__GIVEN EXERCISE__
Transcribe the lines below verbatim, skipping the images.

— START DATASET CONTENT —

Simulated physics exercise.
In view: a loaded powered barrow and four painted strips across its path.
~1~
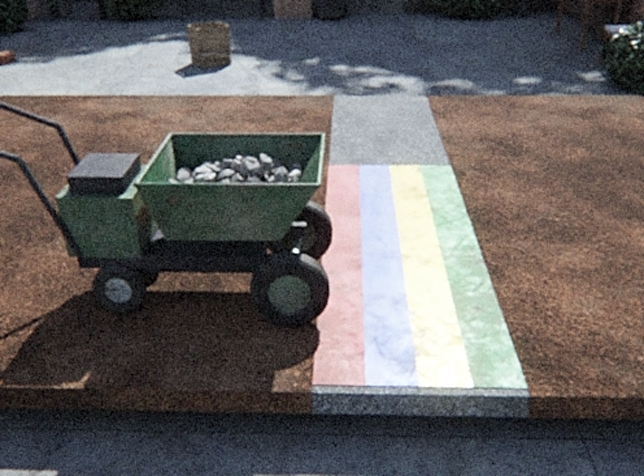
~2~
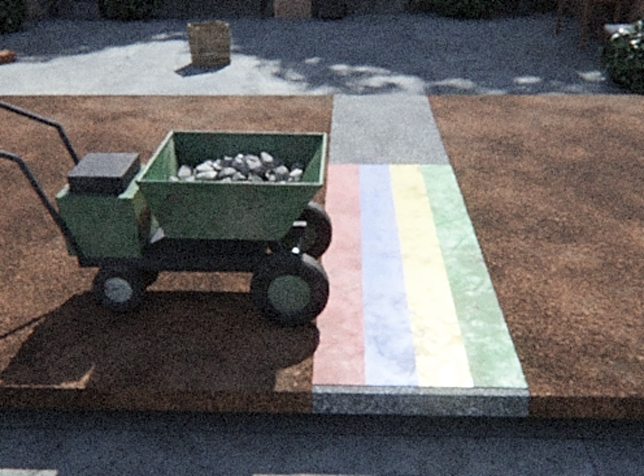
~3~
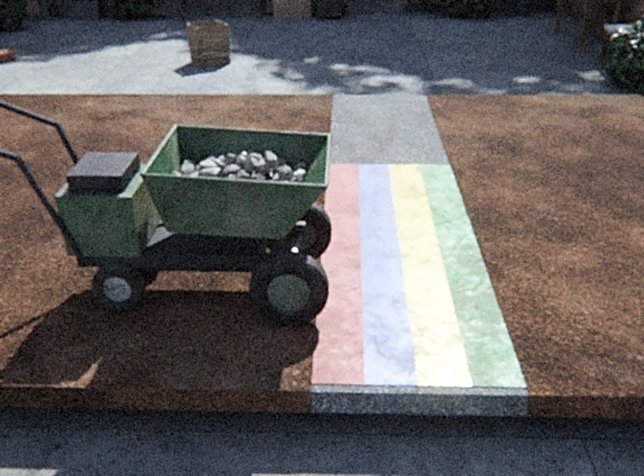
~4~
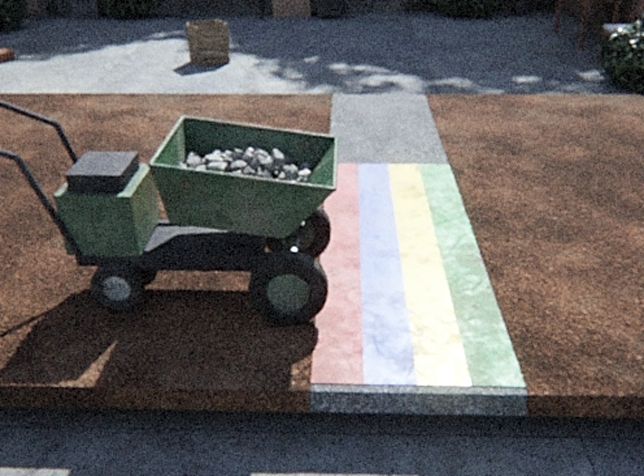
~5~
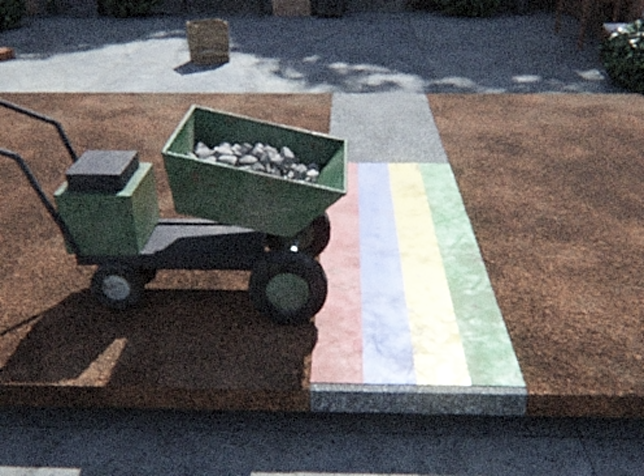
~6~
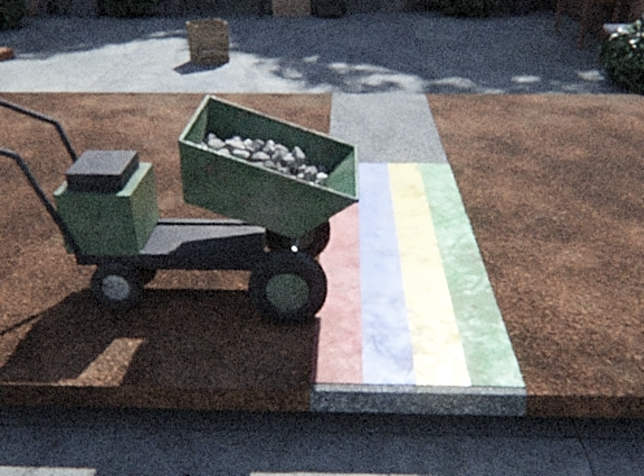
A green powered barrow with black wheels and handles stands at the left of a sunlit brown bed, seen from slightly above and side-on by a still camera. Grey broken stones fill its skip, and red, blue, yellow and green painted strips lie to its right. The skip starts level, then its left end lifts steadily and its lip leans right and down over the red strip.
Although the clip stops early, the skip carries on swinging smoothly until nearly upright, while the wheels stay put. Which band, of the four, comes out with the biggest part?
The yellow band comes out ahead.
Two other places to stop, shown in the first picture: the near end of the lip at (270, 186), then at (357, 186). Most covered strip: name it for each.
Place 1 - that blue strip; place 2 - the strip in green.
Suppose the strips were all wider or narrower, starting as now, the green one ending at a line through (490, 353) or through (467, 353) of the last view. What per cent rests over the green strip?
About 30 per cent first, then about 30 per cent.
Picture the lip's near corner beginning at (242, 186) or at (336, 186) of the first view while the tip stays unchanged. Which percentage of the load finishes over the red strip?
About 30 percent the first time, about 0 percent the second.
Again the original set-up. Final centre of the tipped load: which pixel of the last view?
I'd put the middle somewhere around (442, 287).
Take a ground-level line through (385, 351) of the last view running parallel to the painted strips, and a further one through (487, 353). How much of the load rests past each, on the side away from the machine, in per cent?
Roughly 80 and 20 percent.
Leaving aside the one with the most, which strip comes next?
Runner-up - green.
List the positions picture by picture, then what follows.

— END DATASET CONTENT —

__EXERCISE SOLUTION__
Simulated physics exercise.
In view: a loaded powered barrow and four painted strips across its path.
~1~
~2~
~3~
~4~
~5~
~6~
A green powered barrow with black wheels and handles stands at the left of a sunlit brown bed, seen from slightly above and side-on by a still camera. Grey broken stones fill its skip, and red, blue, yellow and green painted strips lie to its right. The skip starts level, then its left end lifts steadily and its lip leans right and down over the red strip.
Although the clip stops early, the skip carries on swinging smoothly until nearly upright, while the wheels stay put. Which band, of the four, comes out with the biggest part?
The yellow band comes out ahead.
Two other places to stop, shown in the first picture: the near end of the lip at (270, 186), then at (357, 186). Most covered strip: name it for each.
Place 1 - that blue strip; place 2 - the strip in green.
Suppose the strips were all wider or narrower, starting as now, the green one ending at a line through (490, 353) or through (467, 353) of the last view. What per cent rests over the green strip?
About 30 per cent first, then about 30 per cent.
Picture the lip's near corner beginning at (242, 186) or at (336, 186) of the first view while the tip stays unchanged. Which percentage of the load finishes over the red strip?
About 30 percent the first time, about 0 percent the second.
Again the original set-up. Final centre of the tipped load: which pixel of the last view?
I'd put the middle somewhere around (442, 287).
Take a ground-level line through (385, 351) of the last view running parallel to the painted strips, and a further one through (487, 353). How much of the load rests past each, on the side away from the machine, in per cent?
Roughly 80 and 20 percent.
Leaving aside the one with the most, which strip comes next?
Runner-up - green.
List the positions picture by picture, then what follows.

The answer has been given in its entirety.